Using the data below, copy each line that includes the word "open".
##### Material provided
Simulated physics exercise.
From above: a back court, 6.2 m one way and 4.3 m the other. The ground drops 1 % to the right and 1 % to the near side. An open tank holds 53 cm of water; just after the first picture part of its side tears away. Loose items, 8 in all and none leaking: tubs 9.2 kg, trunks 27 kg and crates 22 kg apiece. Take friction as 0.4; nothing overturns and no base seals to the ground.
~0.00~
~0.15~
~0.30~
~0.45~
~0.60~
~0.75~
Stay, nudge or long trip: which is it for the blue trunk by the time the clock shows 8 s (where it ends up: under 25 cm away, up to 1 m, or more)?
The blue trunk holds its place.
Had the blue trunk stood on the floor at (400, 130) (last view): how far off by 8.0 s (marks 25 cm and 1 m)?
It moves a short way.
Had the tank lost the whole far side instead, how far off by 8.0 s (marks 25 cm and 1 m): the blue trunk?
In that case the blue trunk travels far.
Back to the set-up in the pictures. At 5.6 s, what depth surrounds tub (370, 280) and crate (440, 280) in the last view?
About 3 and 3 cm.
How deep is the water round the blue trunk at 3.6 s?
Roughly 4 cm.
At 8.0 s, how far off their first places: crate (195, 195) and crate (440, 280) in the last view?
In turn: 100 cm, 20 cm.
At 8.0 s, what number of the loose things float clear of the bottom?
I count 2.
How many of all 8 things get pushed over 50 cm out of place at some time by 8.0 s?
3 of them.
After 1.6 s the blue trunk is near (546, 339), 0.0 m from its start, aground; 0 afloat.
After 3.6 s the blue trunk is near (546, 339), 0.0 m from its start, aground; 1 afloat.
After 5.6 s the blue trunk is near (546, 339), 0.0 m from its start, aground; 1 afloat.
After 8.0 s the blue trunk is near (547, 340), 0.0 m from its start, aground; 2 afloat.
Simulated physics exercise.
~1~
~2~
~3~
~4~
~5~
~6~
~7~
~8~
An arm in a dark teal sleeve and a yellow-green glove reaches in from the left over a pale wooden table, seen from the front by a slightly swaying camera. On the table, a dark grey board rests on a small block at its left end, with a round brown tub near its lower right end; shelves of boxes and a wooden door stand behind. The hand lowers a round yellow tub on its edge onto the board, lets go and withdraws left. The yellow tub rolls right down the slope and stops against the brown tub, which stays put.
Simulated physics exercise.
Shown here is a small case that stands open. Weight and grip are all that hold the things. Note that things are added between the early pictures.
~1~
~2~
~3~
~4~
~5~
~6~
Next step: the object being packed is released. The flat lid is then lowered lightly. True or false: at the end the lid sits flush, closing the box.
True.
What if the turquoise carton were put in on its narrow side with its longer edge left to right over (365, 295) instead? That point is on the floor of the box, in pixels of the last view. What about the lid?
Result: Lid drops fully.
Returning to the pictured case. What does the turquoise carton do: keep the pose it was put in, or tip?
##########
* In response *
From above: a back court, 6.2 m one way and 4.3 m the other. The ground drops 1 % to the right and 1 % to the near side. An open tank holds 53 cm of water; just after the first picture part of its side tears away. Loose items, 8 in all and none leaking: tubs 9.2 kg, trunks 27 kg and crates 22 kg apiece. Take friction as 0.4; nothing overturns and no base seals to the ground.
Shown here is a small case that stands open. Weight and grip are all that hold the things. Note that things are added between the early pictures.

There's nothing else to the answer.